— START OF PROVIDED RECORDS —

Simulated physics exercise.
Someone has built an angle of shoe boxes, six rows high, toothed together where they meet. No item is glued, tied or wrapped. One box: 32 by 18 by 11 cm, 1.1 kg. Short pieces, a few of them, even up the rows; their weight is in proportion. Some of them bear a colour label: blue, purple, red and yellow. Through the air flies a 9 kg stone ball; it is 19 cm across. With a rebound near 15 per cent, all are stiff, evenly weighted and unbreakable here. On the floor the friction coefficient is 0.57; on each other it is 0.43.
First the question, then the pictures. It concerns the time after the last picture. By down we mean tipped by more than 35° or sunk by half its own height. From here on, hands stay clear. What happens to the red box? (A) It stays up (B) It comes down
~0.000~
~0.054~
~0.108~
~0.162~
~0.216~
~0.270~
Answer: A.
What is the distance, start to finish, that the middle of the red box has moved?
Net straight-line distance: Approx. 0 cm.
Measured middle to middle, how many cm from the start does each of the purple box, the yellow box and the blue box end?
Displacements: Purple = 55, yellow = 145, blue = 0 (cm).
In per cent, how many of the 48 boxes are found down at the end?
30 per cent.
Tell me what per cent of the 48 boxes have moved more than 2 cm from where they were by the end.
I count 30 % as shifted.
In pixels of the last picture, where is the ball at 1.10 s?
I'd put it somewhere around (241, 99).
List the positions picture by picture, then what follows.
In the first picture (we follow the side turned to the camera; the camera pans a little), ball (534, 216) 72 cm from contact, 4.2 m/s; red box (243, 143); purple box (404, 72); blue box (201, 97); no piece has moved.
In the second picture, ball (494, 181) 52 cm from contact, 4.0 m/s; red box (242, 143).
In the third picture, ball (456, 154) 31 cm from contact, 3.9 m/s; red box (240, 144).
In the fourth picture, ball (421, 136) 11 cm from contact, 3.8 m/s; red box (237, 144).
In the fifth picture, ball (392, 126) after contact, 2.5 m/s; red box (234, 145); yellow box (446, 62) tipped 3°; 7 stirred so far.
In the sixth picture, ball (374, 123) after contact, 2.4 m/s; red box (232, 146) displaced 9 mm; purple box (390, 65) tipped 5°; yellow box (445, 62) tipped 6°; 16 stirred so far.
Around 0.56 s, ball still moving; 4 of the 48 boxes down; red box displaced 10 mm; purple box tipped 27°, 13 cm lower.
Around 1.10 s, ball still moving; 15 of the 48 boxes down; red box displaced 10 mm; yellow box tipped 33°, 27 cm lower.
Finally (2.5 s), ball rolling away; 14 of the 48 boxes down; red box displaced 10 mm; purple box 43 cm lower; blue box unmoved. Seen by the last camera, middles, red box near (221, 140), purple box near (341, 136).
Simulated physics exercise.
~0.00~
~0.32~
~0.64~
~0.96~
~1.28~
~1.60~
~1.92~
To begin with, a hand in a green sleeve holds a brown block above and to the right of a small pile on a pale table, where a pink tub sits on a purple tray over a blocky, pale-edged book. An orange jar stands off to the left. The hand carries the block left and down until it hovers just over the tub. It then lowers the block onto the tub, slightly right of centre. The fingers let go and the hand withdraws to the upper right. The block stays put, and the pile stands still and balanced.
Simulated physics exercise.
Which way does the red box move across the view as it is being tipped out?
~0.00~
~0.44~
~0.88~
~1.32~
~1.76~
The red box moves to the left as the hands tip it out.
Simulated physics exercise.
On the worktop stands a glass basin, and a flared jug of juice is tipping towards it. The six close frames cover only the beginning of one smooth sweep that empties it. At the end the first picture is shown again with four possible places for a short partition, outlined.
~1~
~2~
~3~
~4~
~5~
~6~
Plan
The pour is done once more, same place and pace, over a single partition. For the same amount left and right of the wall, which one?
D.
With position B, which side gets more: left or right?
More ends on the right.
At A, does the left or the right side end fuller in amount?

— END OF PROVIDED RECORDS —

Please repeat the material above, word for word and in full.

Simulated physics exercise.
Someone has built an angle of shoe boxes, six rows high, toothed together where they meet. No item is glued, tied or wrapped. One box: 32 by 18 by 11 cm, 1.1 kg. Short pieces, a few of them, even up the rows; their weight is in proportion. Some of them bear a colour label: blue, purple, red and yellow. Through the air flies a 9 kg stone ball; it is 19 cm across. With a rebound near 15 per cent, all are stiff, evenly weighted and unbreakable here. On the floor the friction coefficient is 0.57; on each other it is 0.43.
First the question, then the pictures. It concerns the time after the last picture. By down we mean tipped by more than 35° or sunk by half its own height. From here on, hands stay clear. What happens to the red box? (A) It stays up (B) It comes down
~0.000~
~0.054~
~0.108~
~0.162~
~0.216~
~0.270~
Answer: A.
What is the distance, start to finish, that the middle of the red box has moved?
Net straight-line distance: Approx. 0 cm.
Measured middle to middle, how many cm from the start does each of the purple box, the yellow box and the blue box end?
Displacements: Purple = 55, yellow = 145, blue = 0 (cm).
In per cent, how many of the 48 boxes are found down at the end?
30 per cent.
Tell me what per cent of the 48 boxes have moved more than 2 cm from where they were by the end.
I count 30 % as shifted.
In pixels of the last picture, where is the ball at 1.10 s?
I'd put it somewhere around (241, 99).
List the positions picture by picture, then what follows.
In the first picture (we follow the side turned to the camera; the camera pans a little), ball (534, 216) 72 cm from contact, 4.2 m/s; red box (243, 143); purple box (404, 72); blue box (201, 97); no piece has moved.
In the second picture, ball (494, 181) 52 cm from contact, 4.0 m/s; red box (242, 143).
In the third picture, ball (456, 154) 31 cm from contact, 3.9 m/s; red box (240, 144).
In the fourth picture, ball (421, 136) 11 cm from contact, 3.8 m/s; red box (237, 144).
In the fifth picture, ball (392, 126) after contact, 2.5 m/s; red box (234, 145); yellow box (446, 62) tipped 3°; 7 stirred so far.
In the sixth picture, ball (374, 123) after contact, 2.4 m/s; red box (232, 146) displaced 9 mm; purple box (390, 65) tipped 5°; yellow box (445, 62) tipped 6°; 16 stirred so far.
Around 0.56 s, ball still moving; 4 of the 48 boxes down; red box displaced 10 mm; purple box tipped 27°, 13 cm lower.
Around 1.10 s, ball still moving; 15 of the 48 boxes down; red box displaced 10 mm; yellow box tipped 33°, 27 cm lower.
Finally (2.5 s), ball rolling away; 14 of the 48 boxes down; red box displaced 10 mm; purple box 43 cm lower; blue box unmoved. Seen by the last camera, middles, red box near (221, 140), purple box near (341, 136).
Simulated physics exercise.
~0.00~
~0.32~
~0.64~
~0.96~
~1.28~
~1.60~
~1.92~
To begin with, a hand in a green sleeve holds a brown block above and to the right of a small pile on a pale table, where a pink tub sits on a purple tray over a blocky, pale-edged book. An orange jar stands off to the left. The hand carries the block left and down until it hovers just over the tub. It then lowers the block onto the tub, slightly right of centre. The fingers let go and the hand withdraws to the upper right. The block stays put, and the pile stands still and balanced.
Simulated physics exercise.
Which way does the red box move across the view as it is being tipped out?
~0.00~
~0.44~
~0.88~
~1.32~
~1.76~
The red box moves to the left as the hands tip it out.
Simulated physics exercise.
On the worktop stands a glass basin, and a flared jug of juice is tipping towards it. The six close frames cover only the beginning of one smooth sweep that empties it. At the end the first picture is shown again with four possible places for a short partition, outlined.
~1~
~2~
~3~
~4~
~5~
~6~
Plan
The pour is done once more, same place and pace, over a single partition. For the same amount left and right of the wall, which one?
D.
With position B, which side gets more: left or right?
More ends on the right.
At A, does the left or the right side end fuller in amount?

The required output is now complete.